# GOAL OF THE EXERCISE
Retype the whole listing, please, keeping every line exact and dropping the pictures.

:: PROVIDED MATERIAL

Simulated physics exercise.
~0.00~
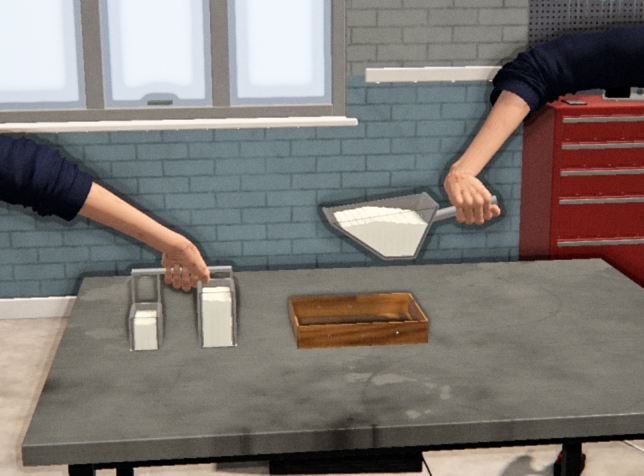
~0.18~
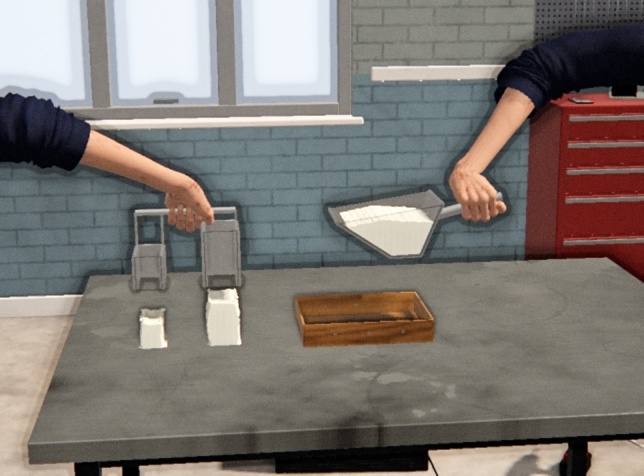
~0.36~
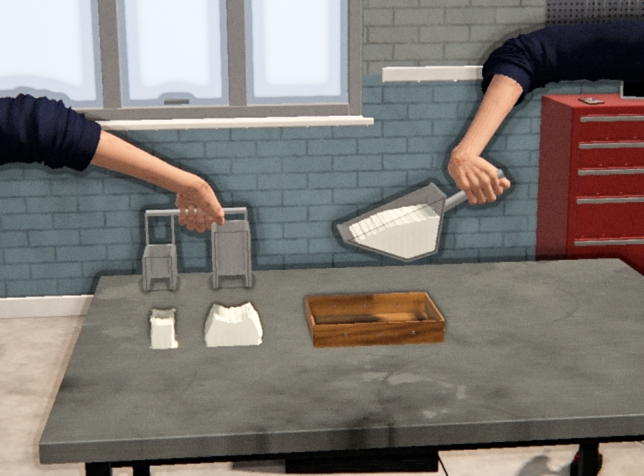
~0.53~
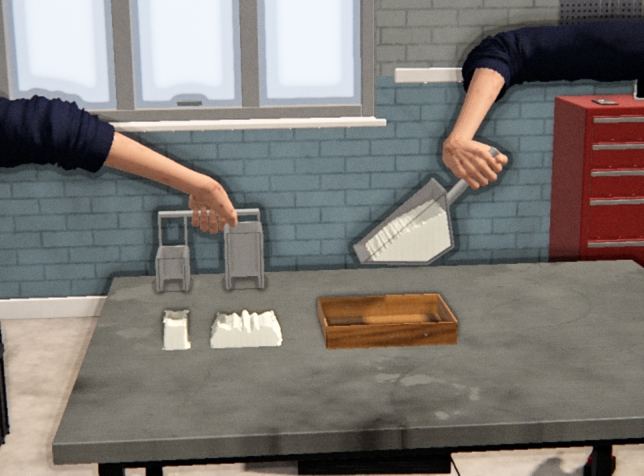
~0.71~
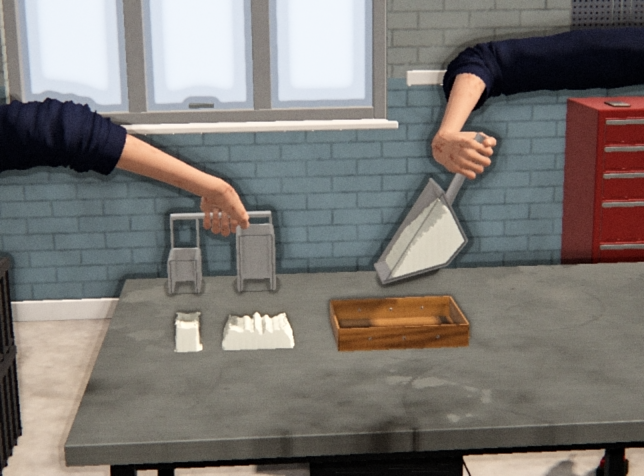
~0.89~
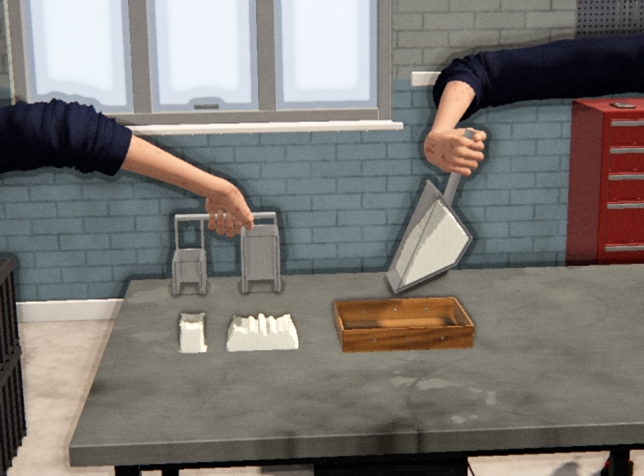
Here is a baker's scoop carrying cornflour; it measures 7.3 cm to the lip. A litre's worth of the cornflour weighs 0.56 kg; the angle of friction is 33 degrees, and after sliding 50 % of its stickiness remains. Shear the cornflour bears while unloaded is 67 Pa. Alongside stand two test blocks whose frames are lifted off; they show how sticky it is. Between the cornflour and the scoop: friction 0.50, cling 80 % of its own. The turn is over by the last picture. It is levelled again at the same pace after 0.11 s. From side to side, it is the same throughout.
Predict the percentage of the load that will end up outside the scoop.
About 0 %.
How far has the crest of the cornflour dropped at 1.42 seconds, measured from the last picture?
Measured change: About 1.5 cm.
After 1.13 s, the scoop is at 54 degrees and 0 % has left it.
After 1.42 s, the scoop is at 27 degrees and 0 % has left it.
After 1.71 s, the scoop is at 1 degrees and 0 % has left it.
After 2.00 s, the scoop is at 0 degrees and 0 % has left it.
After 2.11 s, the scoop is at 0 degrees and 0 % has left it.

::::

# RESULT OF THE TASK
Simulated physics exercise.
~0.00~
~0.18~
~0.36~
~0.53~
~0.71~
~0.89~
Here is a baker's scoop carrying cornflour; it measures 7.3 cm to the lip. A litre's worth of the cornflour weighs 0.56 kg; the angle of friction is 33 degrees, and after sliding 50 % of its stickiness remains. Shear the cornflour bears while unloaded is 67 Pa. Alongside stand two test blocks whose frames are lifted off; they show how sticky it is. Between the cornflour and the scoop: friction 0.50, cling 80 % of its own. The turn is over by the last picture. It is levelled again at the same pace after 0.11 s. From side to side, it is the same throughout.
Predict the percentage of the load that will end up outside the scoop.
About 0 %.
How far has the crest of the cornflour dropped at 1.42 seconds, measured from the last picture?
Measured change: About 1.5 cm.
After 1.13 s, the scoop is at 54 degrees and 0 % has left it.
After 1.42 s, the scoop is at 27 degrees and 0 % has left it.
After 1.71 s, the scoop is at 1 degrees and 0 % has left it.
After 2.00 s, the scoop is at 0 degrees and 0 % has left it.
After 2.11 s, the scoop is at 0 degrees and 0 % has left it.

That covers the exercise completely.